## Begin DATASET RECORDS

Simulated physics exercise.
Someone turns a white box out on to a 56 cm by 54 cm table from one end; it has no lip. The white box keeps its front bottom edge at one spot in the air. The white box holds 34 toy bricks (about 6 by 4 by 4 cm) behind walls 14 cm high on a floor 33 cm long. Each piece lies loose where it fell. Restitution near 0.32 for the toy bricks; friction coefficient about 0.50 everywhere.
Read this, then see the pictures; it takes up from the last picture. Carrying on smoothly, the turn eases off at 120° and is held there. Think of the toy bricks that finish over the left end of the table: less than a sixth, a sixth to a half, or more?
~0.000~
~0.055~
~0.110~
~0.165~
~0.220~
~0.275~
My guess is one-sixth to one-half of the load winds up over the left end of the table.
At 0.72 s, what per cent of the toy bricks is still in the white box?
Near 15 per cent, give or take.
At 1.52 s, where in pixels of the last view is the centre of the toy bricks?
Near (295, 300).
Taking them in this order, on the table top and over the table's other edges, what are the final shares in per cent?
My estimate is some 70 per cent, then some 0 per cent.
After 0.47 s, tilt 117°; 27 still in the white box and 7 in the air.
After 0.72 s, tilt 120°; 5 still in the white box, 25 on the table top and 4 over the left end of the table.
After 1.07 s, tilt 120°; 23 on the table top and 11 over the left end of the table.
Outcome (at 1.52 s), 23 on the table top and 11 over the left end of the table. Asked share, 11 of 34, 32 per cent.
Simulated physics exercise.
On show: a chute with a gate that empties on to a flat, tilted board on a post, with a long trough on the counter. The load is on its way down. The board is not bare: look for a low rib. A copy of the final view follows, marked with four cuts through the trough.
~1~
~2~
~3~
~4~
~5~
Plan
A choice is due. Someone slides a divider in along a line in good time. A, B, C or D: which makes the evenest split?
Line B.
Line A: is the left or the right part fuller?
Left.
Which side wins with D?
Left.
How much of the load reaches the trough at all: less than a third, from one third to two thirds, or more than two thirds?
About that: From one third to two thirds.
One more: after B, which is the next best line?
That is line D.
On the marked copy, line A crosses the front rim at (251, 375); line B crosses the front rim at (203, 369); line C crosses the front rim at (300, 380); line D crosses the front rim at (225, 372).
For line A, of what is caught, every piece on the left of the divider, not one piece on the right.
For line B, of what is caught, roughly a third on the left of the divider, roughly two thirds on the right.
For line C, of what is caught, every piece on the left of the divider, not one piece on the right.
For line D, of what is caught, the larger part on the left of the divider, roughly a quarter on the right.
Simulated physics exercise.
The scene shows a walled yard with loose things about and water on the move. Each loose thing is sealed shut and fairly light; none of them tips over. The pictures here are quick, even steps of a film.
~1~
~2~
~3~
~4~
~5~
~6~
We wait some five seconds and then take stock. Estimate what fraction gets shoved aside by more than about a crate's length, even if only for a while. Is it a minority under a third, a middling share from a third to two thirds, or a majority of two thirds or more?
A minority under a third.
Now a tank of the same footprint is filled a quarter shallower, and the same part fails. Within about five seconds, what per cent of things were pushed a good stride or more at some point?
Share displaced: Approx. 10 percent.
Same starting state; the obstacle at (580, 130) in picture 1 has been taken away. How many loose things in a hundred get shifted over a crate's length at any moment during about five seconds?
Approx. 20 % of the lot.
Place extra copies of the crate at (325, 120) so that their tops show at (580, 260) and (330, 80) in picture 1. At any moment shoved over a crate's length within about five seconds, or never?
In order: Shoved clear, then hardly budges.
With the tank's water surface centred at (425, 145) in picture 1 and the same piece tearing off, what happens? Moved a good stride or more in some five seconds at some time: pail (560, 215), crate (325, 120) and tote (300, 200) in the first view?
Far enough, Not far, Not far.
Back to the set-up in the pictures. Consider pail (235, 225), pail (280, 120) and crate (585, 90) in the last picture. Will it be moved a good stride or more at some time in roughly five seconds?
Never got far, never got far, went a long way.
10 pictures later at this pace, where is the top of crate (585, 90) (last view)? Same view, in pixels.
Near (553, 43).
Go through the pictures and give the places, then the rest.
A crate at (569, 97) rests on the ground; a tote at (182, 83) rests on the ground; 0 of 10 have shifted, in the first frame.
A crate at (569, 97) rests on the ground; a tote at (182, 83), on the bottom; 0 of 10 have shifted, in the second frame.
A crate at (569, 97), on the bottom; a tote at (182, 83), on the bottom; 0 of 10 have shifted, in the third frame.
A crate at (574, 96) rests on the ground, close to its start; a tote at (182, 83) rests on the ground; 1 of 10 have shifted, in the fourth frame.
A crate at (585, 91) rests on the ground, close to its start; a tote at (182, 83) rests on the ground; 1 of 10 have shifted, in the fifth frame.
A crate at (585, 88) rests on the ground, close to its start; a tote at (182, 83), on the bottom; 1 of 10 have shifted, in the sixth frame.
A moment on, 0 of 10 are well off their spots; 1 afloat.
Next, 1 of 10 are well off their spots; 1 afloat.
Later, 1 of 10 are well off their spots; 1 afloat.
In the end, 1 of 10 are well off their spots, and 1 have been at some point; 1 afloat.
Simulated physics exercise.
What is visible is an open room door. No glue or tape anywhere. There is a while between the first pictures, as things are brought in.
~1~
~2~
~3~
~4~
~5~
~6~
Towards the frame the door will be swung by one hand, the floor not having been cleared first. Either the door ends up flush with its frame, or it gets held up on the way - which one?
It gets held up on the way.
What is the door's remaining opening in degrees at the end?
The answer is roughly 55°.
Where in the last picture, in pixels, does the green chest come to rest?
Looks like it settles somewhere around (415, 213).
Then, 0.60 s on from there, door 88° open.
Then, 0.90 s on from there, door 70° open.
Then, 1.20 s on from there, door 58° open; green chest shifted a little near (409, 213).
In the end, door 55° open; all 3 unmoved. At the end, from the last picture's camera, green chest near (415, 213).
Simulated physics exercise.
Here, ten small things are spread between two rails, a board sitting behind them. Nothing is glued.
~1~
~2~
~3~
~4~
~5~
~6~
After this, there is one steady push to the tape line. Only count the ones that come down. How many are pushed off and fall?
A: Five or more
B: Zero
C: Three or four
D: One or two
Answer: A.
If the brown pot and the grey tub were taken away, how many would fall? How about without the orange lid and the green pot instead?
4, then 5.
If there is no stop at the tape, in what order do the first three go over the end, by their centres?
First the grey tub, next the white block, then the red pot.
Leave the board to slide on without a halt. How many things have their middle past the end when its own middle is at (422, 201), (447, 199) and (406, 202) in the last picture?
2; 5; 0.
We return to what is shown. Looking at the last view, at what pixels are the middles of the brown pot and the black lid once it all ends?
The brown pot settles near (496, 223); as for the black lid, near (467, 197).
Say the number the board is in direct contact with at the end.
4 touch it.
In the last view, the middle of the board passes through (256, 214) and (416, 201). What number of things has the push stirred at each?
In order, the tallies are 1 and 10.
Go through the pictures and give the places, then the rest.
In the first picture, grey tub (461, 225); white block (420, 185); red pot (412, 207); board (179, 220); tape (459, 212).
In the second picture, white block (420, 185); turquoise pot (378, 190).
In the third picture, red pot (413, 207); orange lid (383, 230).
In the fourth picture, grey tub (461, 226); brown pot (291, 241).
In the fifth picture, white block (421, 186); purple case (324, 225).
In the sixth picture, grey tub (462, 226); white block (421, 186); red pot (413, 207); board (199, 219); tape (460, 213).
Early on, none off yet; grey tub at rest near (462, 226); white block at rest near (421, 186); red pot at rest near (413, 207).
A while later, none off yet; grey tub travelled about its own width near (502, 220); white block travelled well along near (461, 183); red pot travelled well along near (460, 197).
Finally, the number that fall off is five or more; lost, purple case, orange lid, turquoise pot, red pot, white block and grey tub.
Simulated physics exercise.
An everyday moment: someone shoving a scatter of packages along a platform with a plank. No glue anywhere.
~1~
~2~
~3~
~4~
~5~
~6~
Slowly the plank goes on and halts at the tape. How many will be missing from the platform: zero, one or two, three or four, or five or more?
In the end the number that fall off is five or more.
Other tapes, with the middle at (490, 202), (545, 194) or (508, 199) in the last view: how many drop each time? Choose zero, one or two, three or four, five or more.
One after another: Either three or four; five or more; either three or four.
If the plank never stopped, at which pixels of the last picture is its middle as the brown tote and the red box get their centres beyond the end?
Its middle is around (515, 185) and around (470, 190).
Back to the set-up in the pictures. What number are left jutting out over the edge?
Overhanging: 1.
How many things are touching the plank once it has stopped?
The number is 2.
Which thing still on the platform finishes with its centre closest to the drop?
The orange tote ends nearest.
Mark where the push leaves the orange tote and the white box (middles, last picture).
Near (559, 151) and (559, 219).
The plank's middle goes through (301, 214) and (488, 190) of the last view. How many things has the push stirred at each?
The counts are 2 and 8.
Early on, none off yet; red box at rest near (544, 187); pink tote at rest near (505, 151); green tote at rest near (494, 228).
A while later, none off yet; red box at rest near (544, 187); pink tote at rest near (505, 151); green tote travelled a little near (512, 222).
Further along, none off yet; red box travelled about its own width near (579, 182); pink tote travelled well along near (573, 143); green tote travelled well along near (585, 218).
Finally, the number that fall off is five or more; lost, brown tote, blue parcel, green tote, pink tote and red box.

## End DATASET RECORDS

■ **TASK DETAILS**
Would you give again, word for word, every line from the one with "Other tapes, with" through the final line of the listing above?

■ **OUTPUT OF THE EXERCISE**
Other tapes, with the middle at (490, 202), (545, 194) or (508, 199) in the last view: how many drop each time? Choose zero, one or two, three or four, five or more.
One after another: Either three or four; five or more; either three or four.
If the plank never stopped, at which pixels of the last picture is its middle as the brown tote and the red box get their centres beyond the end?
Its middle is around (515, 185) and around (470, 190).
Back to the set-up in the pictures. What number are left jutting out over the edge?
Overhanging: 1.
How many things are touching the plank once it has stopped?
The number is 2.
Which thing still on the platform finishes with its centre closest to the drop?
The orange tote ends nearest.
Mark where the push leaves the orange tote and the white box (middles, last picture).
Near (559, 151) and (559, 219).
The plank's middle goes through (301, 214) and (488, 190) of the last view. How many things has the push stirred at each?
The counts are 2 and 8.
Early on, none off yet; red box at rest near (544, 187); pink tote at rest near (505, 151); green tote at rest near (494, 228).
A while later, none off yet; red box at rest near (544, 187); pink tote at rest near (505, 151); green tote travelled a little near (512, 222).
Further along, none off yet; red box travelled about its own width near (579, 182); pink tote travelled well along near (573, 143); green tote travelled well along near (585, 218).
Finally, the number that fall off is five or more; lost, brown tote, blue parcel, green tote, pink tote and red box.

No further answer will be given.